* [To be done]
Transcribe the whole listing without a single picture.

* [Supplied material]
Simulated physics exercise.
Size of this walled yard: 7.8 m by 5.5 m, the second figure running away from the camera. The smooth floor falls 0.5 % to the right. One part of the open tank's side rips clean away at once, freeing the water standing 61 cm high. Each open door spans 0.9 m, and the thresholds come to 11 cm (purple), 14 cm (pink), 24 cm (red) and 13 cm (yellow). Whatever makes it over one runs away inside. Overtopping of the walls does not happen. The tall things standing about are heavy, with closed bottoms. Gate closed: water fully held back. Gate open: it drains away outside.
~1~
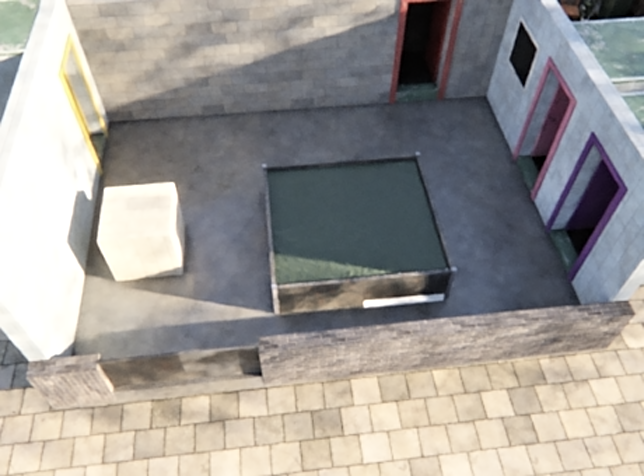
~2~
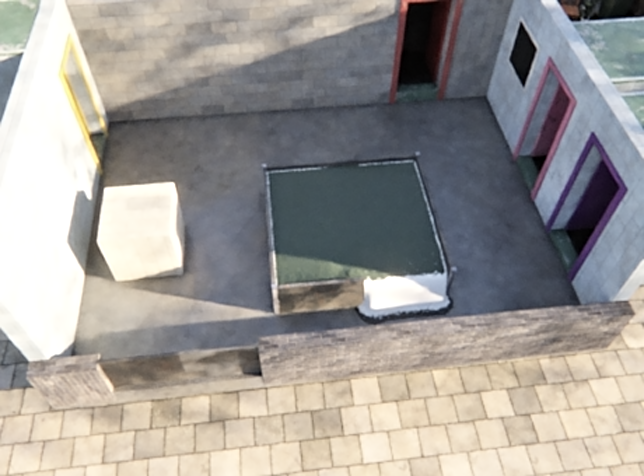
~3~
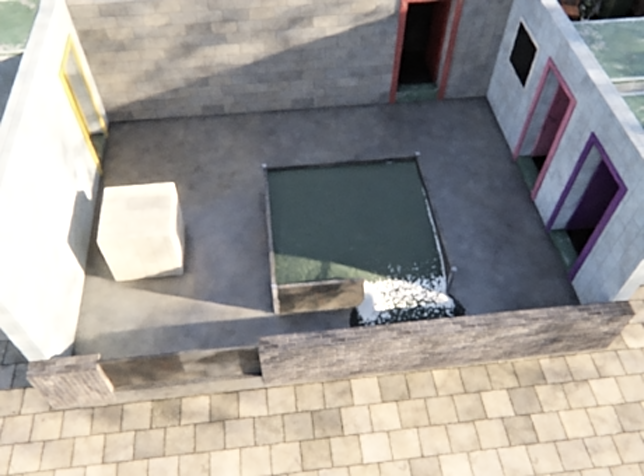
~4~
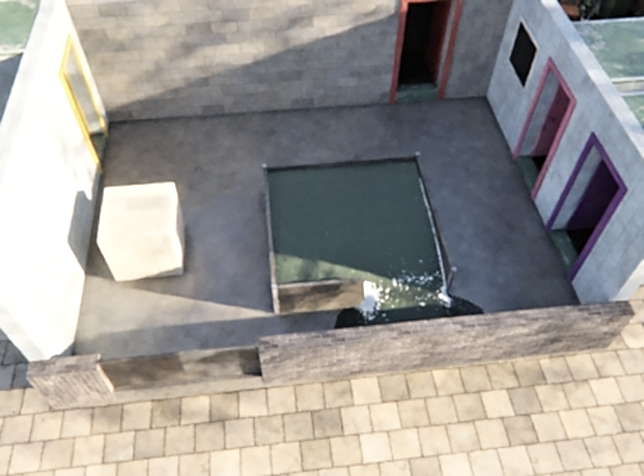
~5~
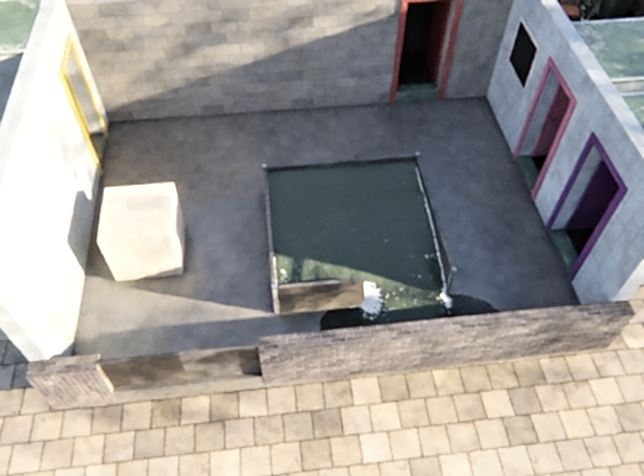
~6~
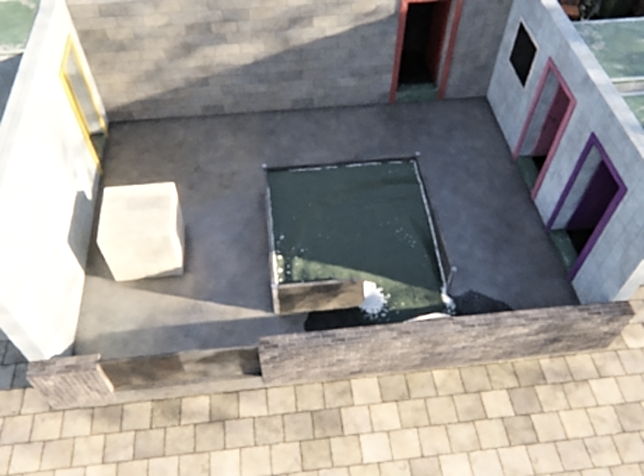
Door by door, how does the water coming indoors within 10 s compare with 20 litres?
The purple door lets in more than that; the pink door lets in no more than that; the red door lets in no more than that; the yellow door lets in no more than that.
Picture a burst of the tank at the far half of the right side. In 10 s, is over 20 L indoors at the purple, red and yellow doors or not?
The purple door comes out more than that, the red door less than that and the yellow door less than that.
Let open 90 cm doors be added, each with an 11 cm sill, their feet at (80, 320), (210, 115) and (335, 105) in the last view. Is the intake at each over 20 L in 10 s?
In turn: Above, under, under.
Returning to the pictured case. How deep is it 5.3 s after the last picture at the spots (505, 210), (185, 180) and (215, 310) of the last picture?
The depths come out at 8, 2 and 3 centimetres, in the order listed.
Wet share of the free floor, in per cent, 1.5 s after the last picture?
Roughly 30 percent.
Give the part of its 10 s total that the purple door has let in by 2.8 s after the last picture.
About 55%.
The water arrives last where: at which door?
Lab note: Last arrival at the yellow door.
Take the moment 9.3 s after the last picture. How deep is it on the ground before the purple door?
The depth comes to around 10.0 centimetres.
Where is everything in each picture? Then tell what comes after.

* [Task answer]
Simulated physics exercise.
Size of this walled yard: 7.8 m by 5.5 m, the second figure running away from the camera. The smooth floor falls 0.5 % to the right. One part of the open tank's side rips clean away at once, freeing the water standing 61 cm high. Each open door spans 0.9 m, and the thresholds come to 11 cm (purple), 14 cm (pink), 24 cm (red) and 13 cm (yellow). Whatever makes it over one runs away inside. Overtopping of the walls does not happen. The tall things standing about are heavy, with closed bottoms. Gate closed: water fully held back. Gate open: it drains away outside.
~1~
~2~
~3~
~4~
~5~
~6~
Door by door, how does the water coming indoors within 10 s compare with 20 litres?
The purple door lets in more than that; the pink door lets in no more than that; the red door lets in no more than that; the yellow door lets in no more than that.
Picture a burst of the tank at the far half of the right side. In 10 s, is over 20 L indoors at the purple, red and yellow doors or not?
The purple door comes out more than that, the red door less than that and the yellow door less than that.
Let open 90 cm doors be added, each with an 11 cm sill, their feet at (80, 320), (210, 115) and (335, 105) in the last view. Is the intake at each over 20 L in 10 s?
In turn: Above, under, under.
Returning to the pictured case. How deep is it 5.3 s after the last picture at the spots (505, 210), (185, 180) and (215, 310) of the last picture?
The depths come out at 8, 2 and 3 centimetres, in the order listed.
Wet share of the free floor, in per cent, 1.5 s after the last picture?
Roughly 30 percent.
Give the part of its 10 s total that the purple door has let in by 2.8 s after the last picture.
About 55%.
The water arrives last where: at which door?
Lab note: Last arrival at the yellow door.
Take the moment 9.3 s after the last picture. How deep is it on the ground before the purple door?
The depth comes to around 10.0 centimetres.
Where is everything in each picture? Then tell what comes after.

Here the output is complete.